■ **WHAT YOU SHOULD DO**: Repeat the lines below exactly as they appear, but leave out the images.

──────────────────────────────

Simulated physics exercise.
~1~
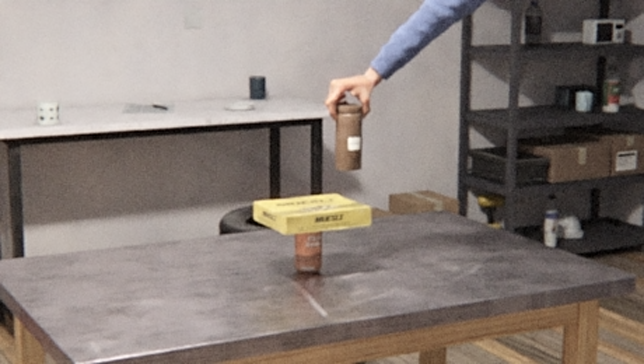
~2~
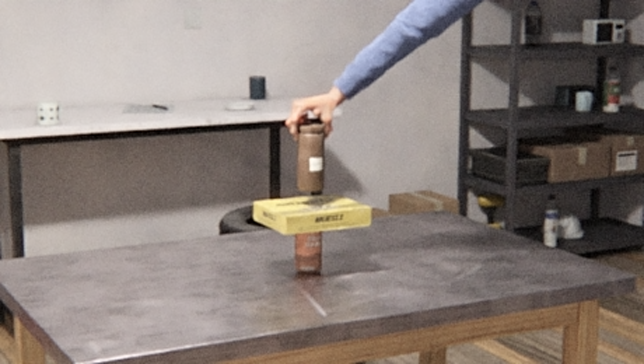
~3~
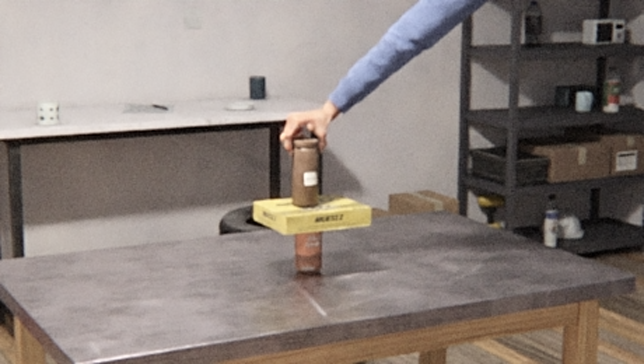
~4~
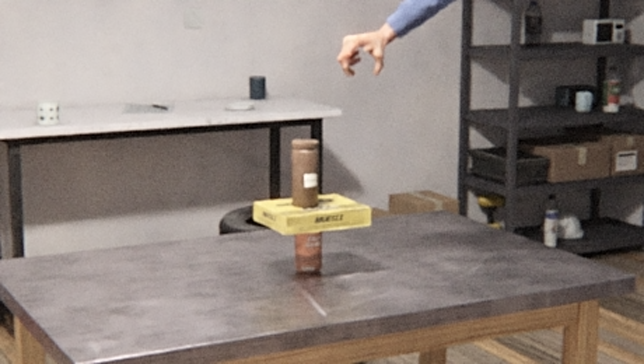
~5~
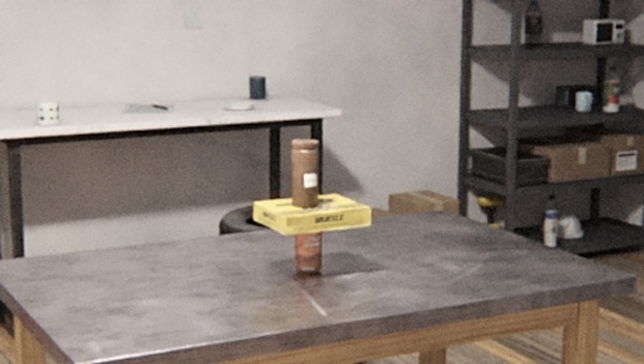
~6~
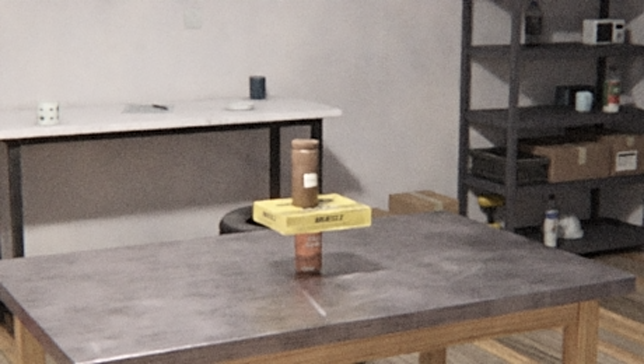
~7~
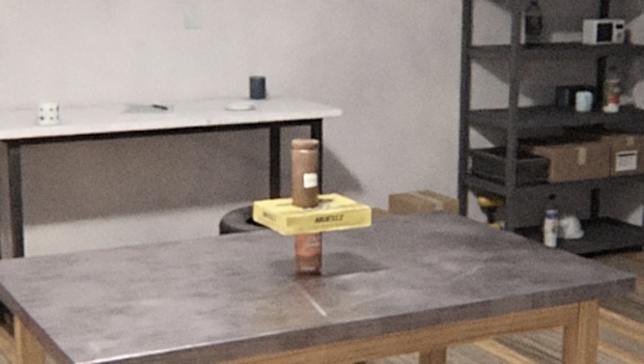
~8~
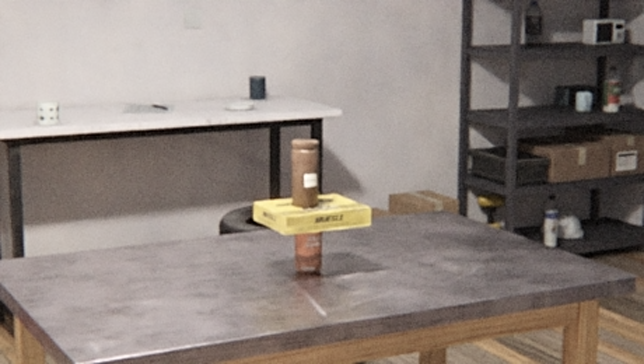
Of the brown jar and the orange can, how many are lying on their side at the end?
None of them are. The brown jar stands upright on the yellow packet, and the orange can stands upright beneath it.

──────────────────────────────

■ **FINISHED TASK**:
Simulated physics exercise.
~1~
~2~
~3~
~4~
~5~
~6~
~7~
~8~
Of the brown jar and the orange can, how many are lying on their side at the end?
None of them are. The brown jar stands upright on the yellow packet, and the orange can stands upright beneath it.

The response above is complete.